Goal: Pictures don't belong in the copy; print all the records exactly.

[Stored entries]

╭──

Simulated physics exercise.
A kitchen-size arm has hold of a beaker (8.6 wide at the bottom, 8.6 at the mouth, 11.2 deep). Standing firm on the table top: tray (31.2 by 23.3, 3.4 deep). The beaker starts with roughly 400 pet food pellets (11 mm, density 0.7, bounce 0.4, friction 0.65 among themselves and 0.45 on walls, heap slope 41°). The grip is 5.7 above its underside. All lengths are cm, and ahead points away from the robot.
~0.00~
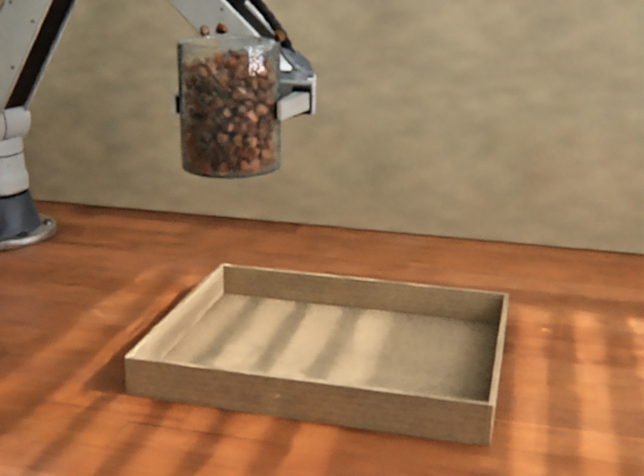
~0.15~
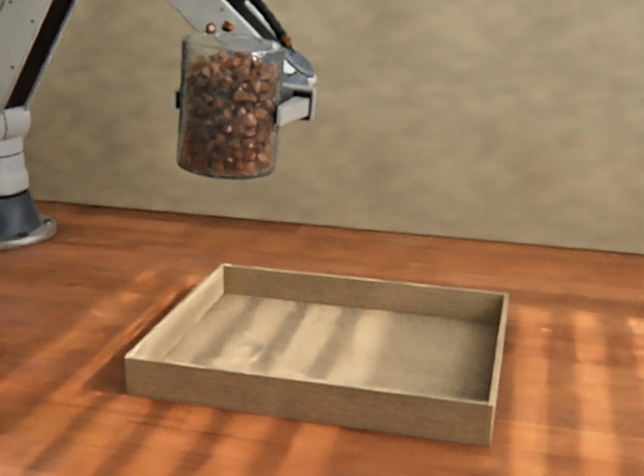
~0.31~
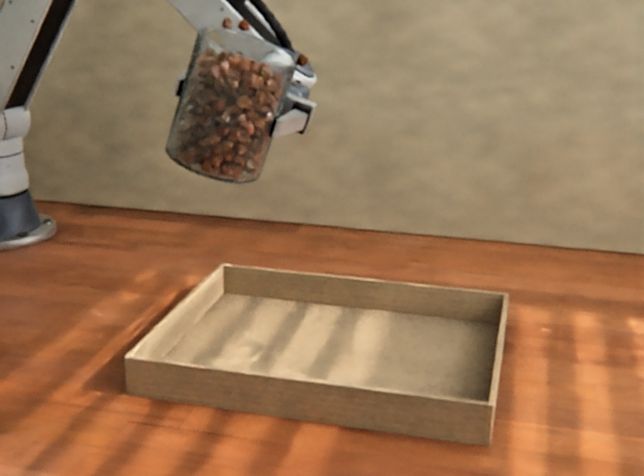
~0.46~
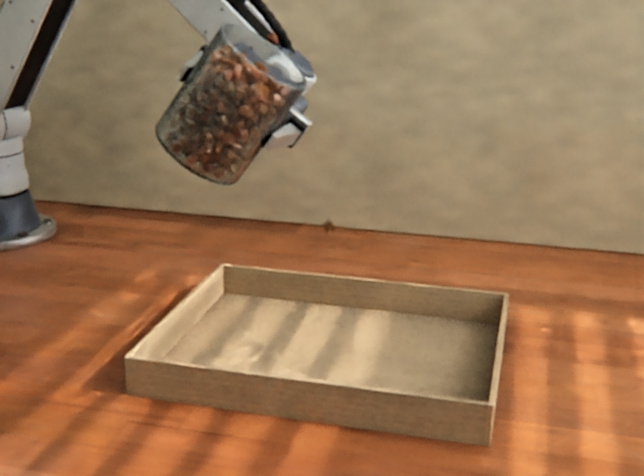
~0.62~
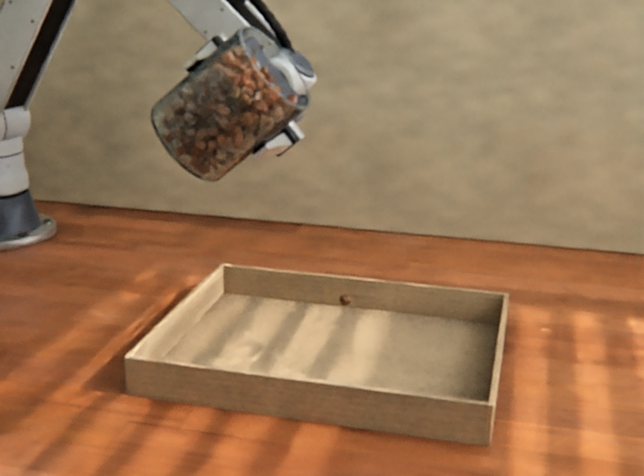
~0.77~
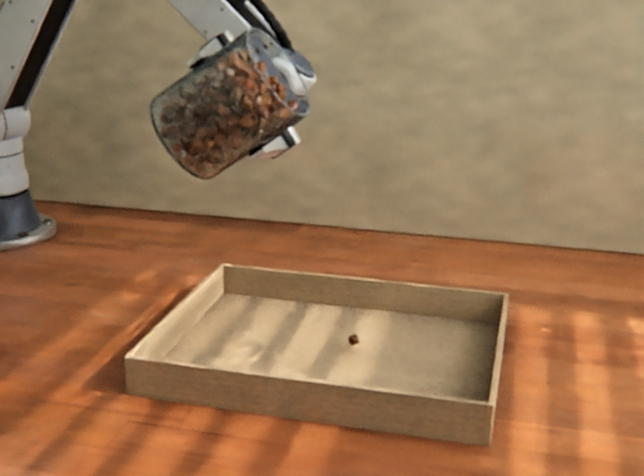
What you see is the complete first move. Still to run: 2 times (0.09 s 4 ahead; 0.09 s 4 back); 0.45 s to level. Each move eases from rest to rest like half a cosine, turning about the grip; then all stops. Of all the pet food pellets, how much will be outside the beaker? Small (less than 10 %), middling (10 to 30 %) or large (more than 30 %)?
A middling share, 10 to 30 %, ends outside the beaker.
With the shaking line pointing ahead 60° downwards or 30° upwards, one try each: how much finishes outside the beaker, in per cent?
Some 5 and 35 per cent.
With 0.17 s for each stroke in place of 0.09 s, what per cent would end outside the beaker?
It would be near 0 per cent.
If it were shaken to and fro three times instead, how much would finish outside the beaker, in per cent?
It would be near 25 per cent.
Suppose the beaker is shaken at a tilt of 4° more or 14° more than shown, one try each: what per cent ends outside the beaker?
About 20 and 35 per cent.
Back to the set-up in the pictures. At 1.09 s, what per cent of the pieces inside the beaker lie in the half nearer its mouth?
Roughly 55 per cent.
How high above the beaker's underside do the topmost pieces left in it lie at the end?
Roughly 11.0 cm.
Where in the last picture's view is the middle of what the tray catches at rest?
Near (410, 363).
After 1.09 s, tilted 55° forward, highest piece 28 above the table; 353 in the beaker, 9 in the tray, 36 in flight or on a rim.
After 1.42 s, tilted 16° forward, highest piece 29 above the table; 328 in the beaker, 68 in the tray, 2 on the table or floor.
After 1.78 s, level, highest piece 29 above the table; 328 in the beaker, 68 in the tray, 2 on the table or floor.
After 2.83 s, level, highest piece 29 above the table; 328 in the beaker, 68 in the tray, 2 on the table or floor.
At rest, 328 in the beaker, 68 in the tray, 2 on the table or floor. That is 18 % outside the beaker.
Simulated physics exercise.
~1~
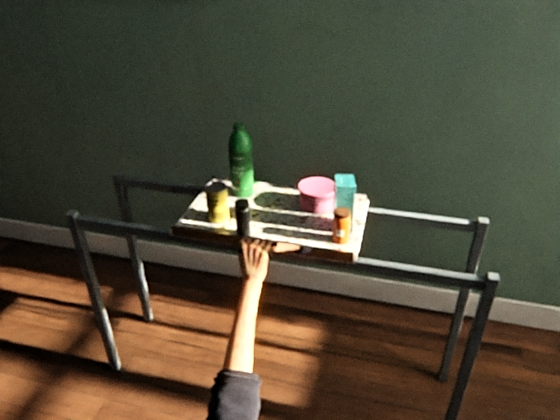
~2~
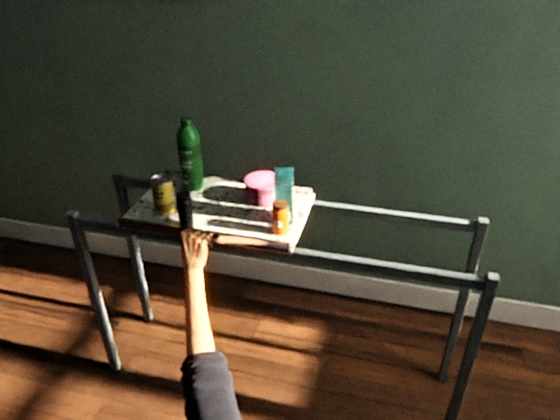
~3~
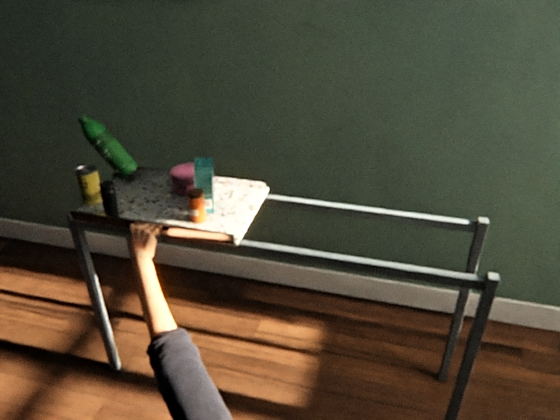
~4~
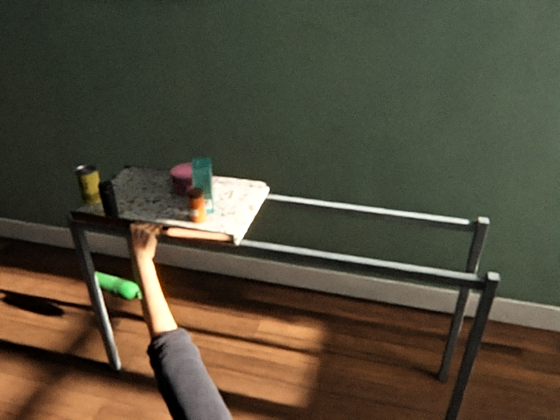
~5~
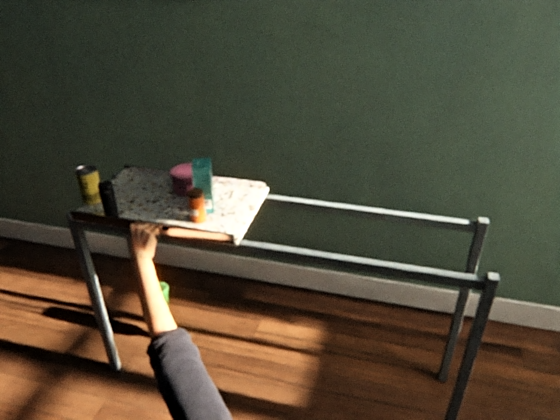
The footage shows a hand sliding a tray of containers left along metal rails until it stops at the end, where a green bottle tips over and falls to the floor, while the pink tub, turquoise carton, orange and black shakers and yellow tin stay standing aboard.
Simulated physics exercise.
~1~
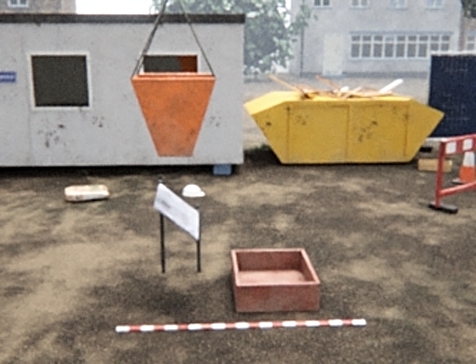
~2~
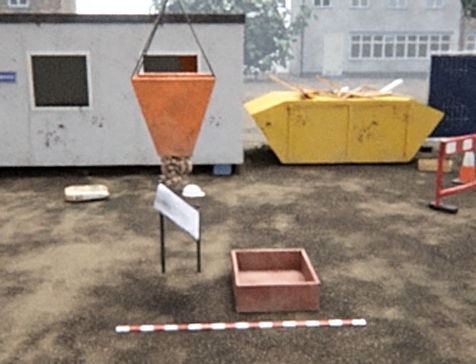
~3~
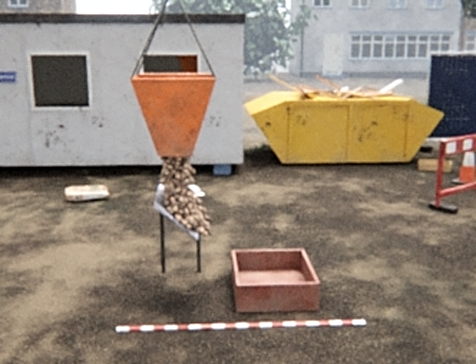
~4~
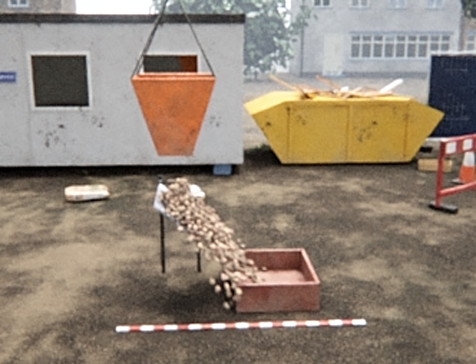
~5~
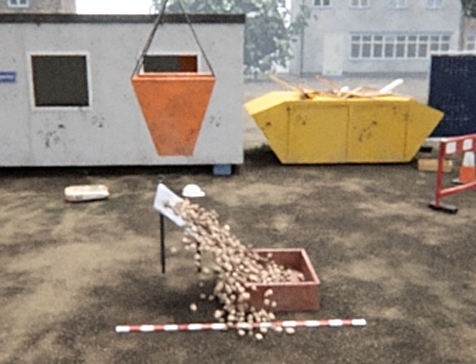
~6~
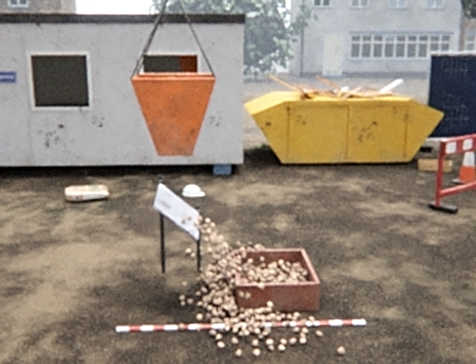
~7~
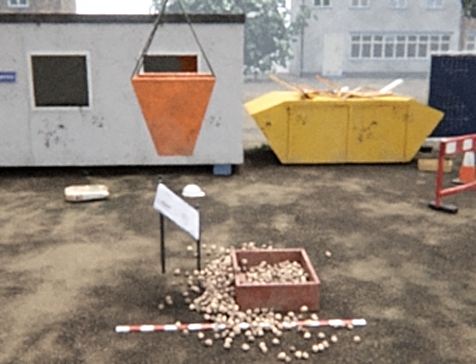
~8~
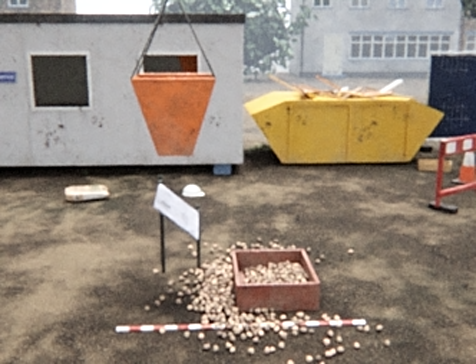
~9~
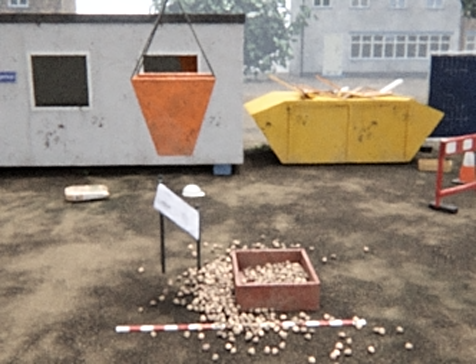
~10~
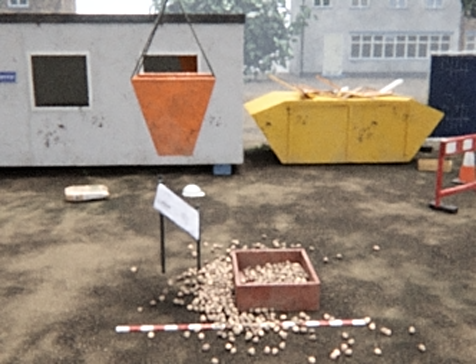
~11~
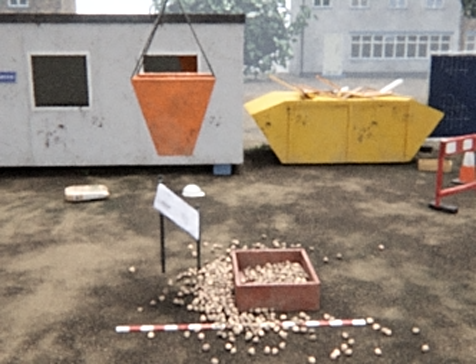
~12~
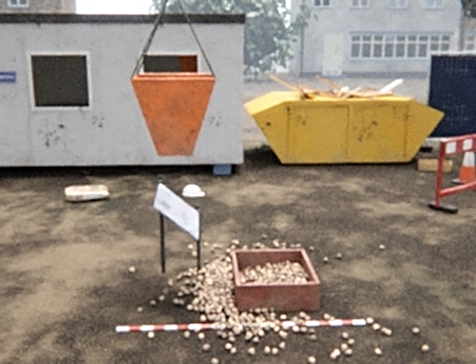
Round stones pouring from a hanging orange hopper, sliding right off a sloping plate, partly filling a bin and scattering around it.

╰──

Expected answer:
Simulated physics exercise.
A kitchen-size arm has hold of a beaker (8.6 wide at the bottom, 8.6 at the mouth, 11.2 deep). Standing firm on the table top: tray (31.2 by 23.3, 3.4 deep). The beaker starts with roughly 400 pet food pellets (11 mm, density 0.7, bounce 0.4, friction 0.65 among themselves and 0.45 on walls, heap slope 41°). The grip is 5.7 above its underside. All lengths are cm, and ahead points away from the robot.
~0.00~
~0.15~
~0.31~
~0.46~
~0.62~
~0.77~
What you see is the complete first move. Still to run: 2 times (0.09 s 4 ahead; 0.09 s 4 back); 0.45 s to level. Each move eases from rest to rest like half a cosine, turning about the grip; then all stops. Of all the pet food pellets, how much will be outside the beaker? Small (less than 10 %), middling (10 to 30 %) or large (more than 30 %)?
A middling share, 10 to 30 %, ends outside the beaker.
With the shaking line pointing ahead 60° downwards or 30° upwards, one try each: how much finishes outside the beaker, in per cent?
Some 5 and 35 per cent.
With 0.17 s for each stroke in place of 0.09 s, what per cent would end outside the beaker?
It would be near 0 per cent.
If it were shaken to and fro three times instead, how much would finish outside the beaker, in per cent?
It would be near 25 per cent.
Suppose the beaker is shaken at a tilt of 4° more or 14° more than shown, one try each: what per cent ends outside the beaker?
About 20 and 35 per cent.
Back to the set-up in the pictures. At 1.09 s, what per cent of the pieces inside the beaker lie in the half nearer its mouth?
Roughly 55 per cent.
How high above the beaker's underside do the topmost pieces left in it lie at the end?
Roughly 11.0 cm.
Where in the last picture's view is the middle of what the tray catches at rest?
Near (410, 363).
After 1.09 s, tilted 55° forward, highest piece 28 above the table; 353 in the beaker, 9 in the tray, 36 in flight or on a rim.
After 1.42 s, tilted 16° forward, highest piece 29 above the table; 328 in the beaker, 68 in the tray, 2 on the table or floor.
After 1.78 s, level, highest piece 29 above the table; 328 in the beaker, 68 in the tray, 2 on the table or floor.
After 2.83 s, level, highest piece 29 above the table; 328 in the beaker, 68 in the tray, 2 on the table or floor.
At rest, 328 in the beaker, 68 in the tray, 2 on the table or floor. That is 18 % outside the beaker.
Simulated physics exercise.
~1~
~2~
~3~
~4~
~5~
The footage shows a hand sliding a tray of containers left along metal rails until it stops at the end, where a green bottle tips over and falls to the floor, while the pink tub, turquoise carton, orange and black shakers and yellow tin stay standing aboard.
Simulated physics exercise.
~1~
~2~
~3~
~4~
~5~
~6~
~7~
~8~
~9~
~10~
~11~
~12~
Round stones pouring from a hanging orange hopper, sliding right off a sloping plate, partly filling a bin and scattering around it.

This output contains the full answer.